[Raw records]
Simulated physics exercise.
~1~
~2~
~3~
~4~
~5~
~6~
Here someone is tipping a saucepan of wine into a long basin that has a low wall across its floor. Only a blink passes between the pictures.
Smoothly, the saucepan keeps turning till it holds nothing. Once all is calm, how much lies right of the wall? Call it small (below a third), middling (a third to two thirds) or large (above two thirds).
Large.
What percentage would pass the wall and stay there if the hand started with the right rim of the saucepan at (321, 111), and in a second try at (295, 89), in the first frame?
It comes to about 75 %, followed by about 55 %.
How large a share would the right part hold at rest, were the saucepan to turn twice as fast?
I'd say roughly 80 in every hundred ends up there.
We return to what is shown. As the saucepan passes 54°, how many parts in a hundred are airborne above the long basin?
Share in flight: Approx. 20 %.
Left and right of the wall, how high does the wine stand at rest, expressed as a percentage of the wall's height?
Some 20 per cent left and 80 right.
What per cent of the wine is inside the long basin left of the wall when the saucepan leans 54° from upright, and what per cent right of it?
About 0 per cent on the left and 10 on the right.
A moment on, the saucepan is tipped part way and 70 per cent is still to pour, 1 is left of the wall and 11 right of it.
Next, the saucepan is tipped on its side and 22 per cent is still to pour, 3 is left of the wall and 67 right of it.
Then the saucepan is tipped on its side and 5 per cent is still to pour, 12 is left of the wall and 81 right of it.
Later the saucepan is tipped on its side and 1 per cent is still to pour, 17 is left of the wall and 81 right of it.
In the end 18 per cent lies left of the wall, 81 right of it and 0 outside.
...
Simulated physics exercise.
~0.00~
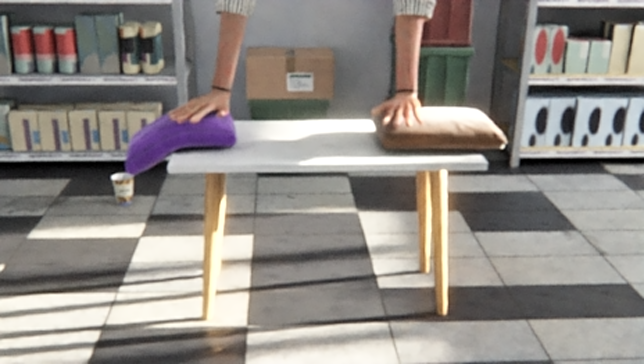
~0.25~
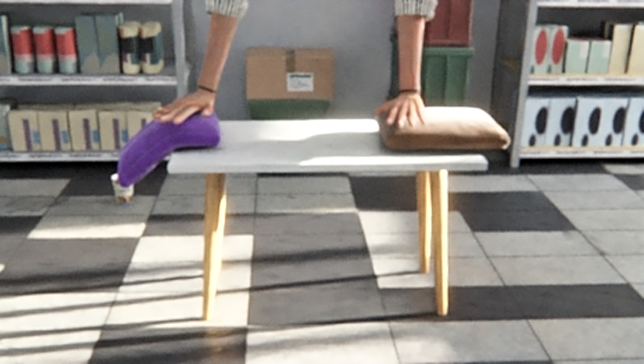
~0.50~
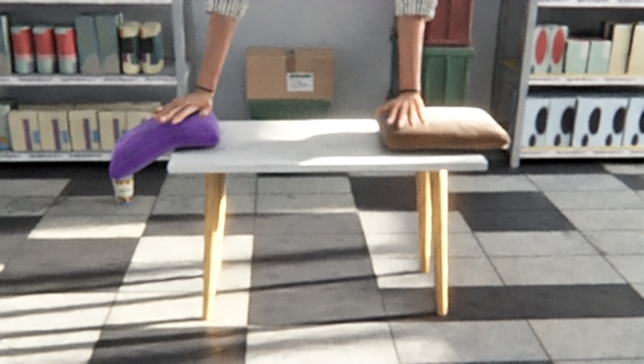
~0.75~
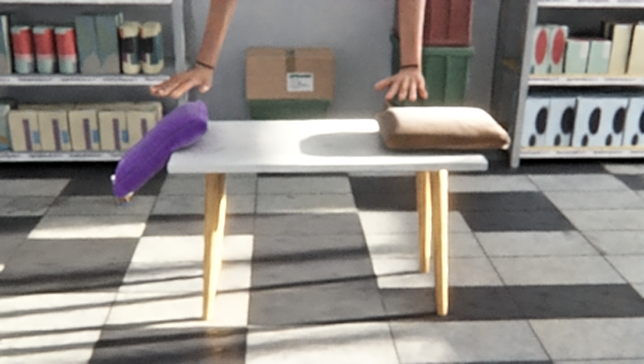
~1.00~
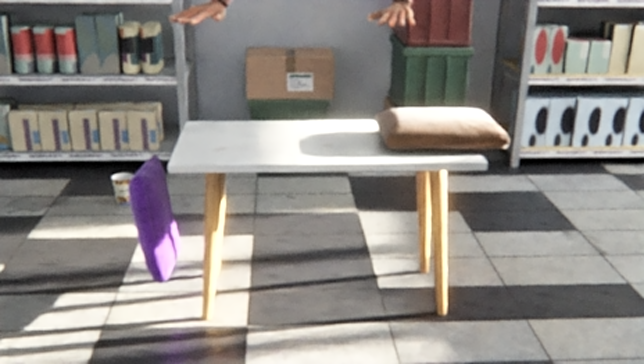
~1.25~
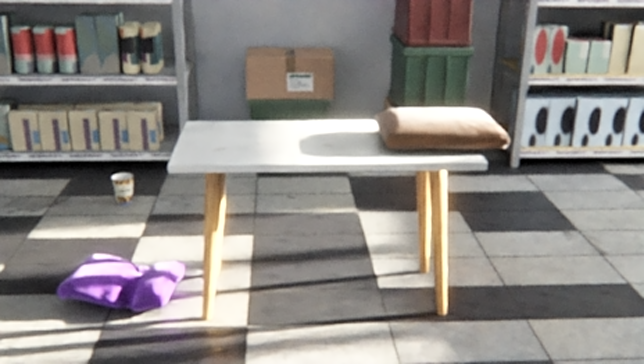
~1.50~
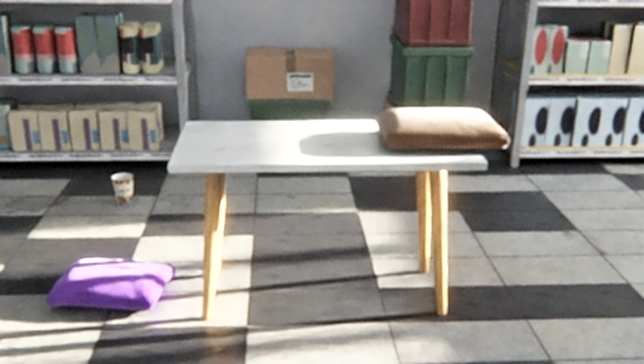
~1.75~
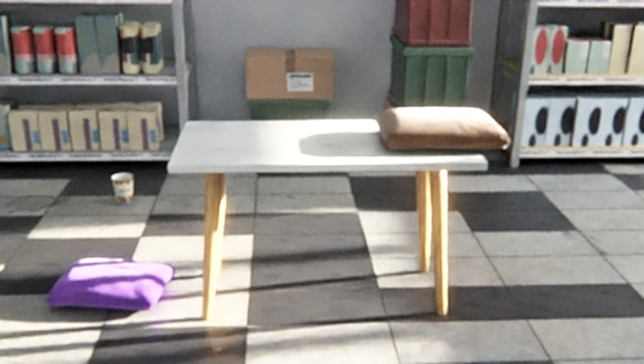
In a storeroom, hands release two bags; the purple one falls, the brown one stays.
---
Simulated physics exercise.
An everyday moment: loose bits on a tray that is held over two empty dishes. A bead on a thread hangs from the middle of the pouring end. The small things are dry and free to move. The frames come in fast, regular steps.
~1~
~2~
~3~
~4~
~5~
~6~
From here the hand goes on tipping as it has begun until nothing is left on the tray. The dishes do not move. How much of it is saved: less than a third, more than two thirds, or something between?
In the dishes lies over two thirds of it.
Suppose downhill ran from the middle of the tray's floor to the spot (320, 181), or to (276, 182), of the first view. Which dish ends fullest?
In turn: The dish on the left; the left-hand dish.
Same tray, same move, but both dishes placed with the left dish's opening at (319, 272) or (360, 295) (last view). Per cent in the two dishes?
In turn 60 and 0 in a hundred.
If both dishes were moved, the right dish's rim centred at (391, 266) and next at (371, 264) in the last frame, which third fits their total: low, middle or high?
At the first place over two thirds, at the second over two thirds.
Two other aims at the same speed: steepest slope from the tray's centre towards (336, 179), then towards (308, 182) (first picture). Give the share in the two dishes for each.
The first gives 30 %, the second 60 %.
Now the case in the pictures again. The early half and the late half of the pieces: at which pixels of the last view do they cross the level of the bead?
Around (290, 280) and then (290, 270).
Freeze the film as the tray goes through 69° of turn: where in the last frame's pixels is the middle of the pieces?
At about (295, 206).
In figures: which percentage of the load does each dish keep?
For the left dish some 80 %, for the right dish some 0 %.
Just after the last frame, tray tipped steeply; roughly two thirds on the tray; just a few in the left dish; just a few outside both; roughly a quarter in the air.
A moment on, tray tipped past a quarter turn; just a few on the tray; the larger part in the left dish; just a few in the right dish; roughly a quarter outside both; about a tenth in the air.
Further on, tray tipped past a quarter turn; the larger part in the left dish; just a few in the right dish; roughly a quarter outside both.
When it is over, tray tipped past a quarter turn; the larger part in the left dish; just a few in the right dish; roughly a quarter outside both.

▶ **Your goal**: Every line containing the string "that" must be listed.

▶ **Solution for this problem**:
Here someone is tipping a saucepan of wine into a long basin that has a low wall across its floor. Only a blink passes between the pictures.
An everyday moment: loose bits on a tray that is held over two empty dishes. A bead on a thread hangs from the middle of the pouring end. The small things are dry and free to move. The frames come in fast, regular steps.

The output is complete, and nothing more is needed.